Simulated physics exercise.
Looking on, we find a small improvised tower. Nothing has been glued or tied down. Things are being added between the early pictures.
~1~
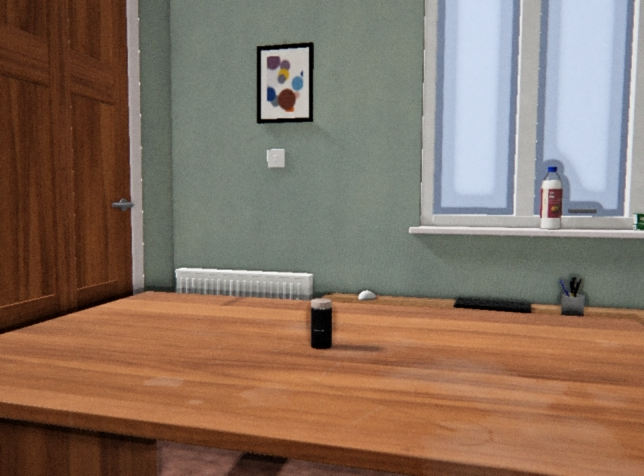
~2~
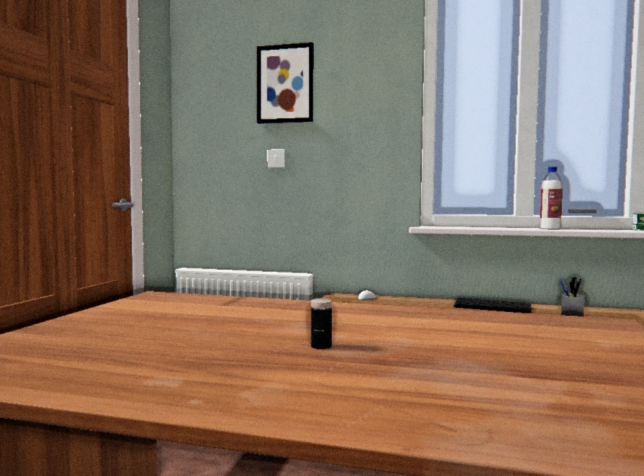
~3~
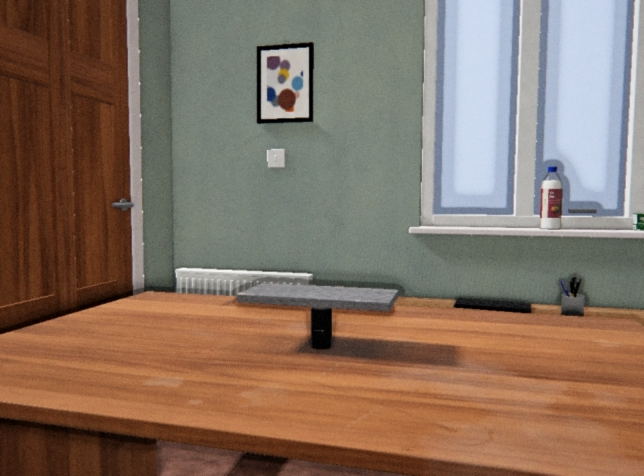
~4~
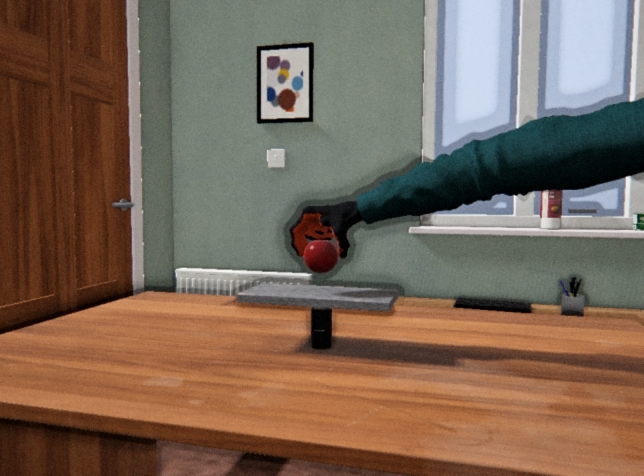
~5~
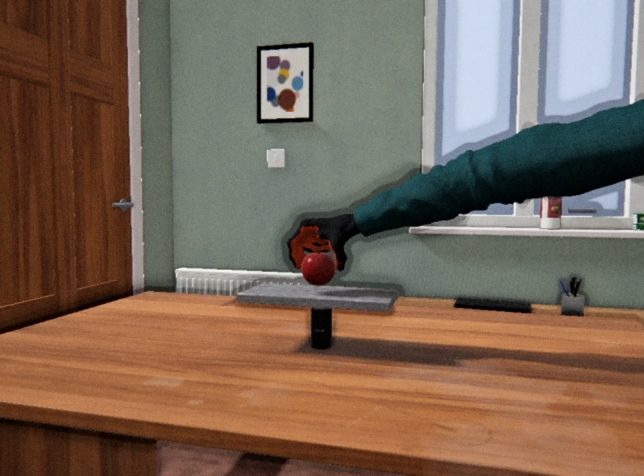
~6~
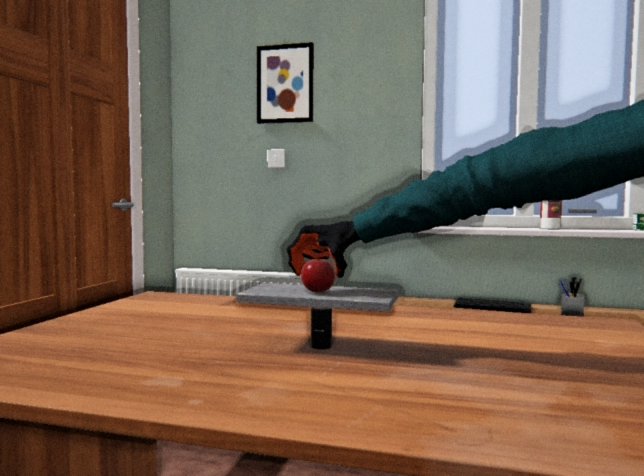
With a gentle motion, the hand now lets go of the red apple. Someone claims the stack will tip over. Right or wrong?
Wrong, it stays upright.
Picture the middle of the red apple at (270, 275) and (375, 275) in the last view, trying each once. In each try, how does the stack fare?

(What you will do):
Return the material exactly as given, apart from the pictures.

(Solution for this task):
Simulated physics exercise.
Looking on, we find a small improvised tower. Nothing has been glued or tied down. Things are being added between the early pictures.
~1~
~2~
~3~
~4~
~5~
~6~
With a gentle motion, the hand now lets go of the red apple. Someone claims the stack will tip over. Right or wrong?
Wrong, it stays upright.
Picture the middle of the red apple at (270, 275) and (375, 275) in the last view, trying each once. In each try, how does the stack fare?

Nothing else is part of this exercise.